● Data lines
□ □ □ □ □ □ □
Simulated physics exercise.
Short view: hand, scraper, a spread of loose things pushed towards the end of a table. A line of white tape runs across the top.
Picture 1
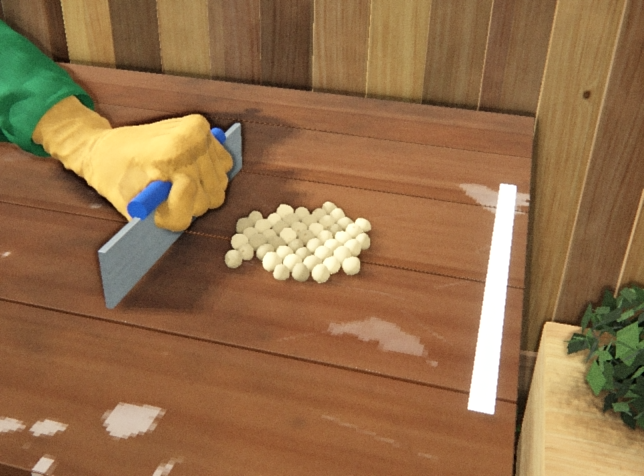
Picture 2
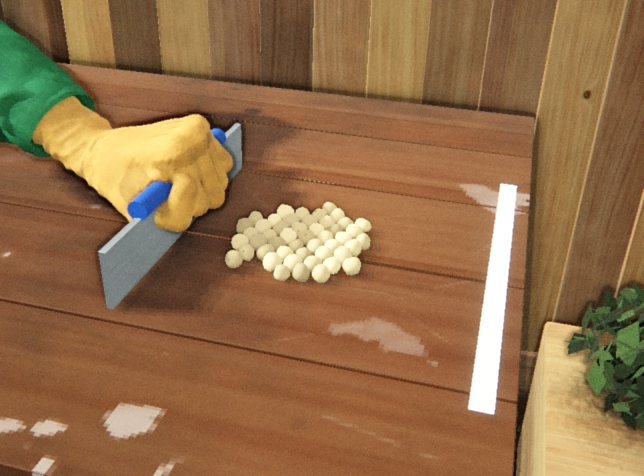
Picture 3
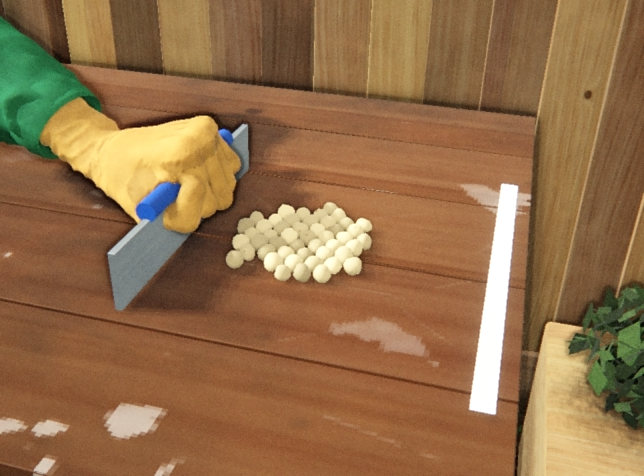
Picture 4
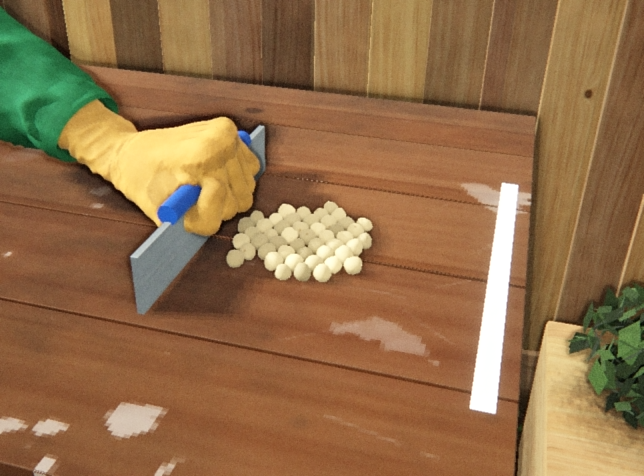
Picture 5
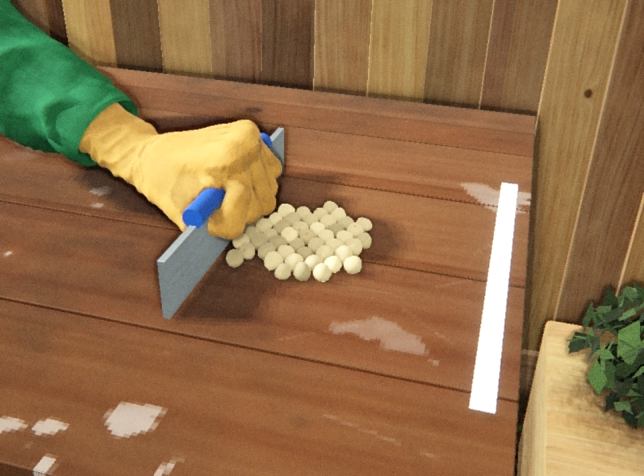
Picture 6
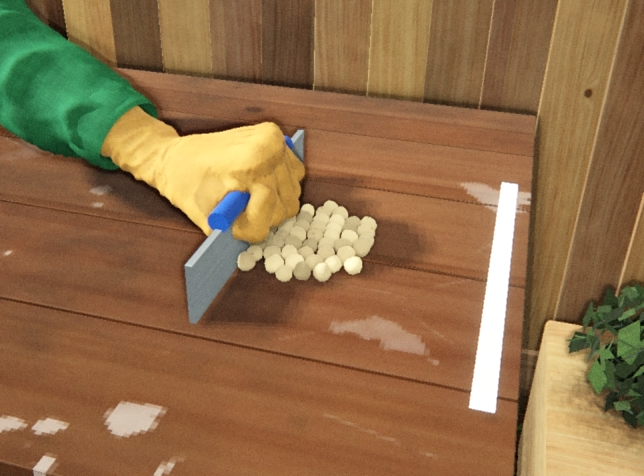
In this clip, a yellow-gloved hand holds a blue-handled scraper beside a heap of round, pale nuts on a worn wooden table, then moves it right, nudging the heap's left side slightly toward a white tape line.
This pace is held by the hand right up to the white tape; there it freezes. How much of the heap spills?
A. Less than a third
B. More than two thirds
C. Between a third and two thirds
B.
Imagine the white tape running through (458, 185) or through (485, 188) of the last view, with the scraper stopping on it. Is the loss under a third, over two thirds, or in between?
Try 1 - below one third; try 2 - between a third and two thirds.
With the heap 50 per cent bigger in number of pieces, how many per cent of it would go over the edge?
I'd say close to 100 per cent.
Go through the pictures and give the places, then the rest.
Scraper at (118, 266), at rest; white tape at (507, 193), right by the edge; edge at (525, 282); the heap at (307, 238), macadamia nuts, in the first frame.
Scraper at (119, 266), at rest, in the second frame.
Scraper at (127, 268); the heap at (308, 238), in the third frame.
Scraper at (149, 271), in the fourth frame.
Scraper at (175, 275); the heap at (308, 237), in the fifth frame.
Scraper at (201, 279); white tape at (509, 192); edge at (526, 281); the heap at (315, 237), about half pushed along, in the sixth frame.
Soon, scraper still moving, near (386, 205); heap all on the table, its front near (469, 248).
A while on, scraper stopped at the white tape; heap about two thirds over the edge.
Towards the end, scraper stopped at the white tape; heap all over the edge.
Finally, scraper stopped at the white tape; heap all over the edge.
□ □ □ □ □ □ □
● Exercise aim
Count every line of the material above that holds the string "than", then state only the total.

● Answer to the exercise
2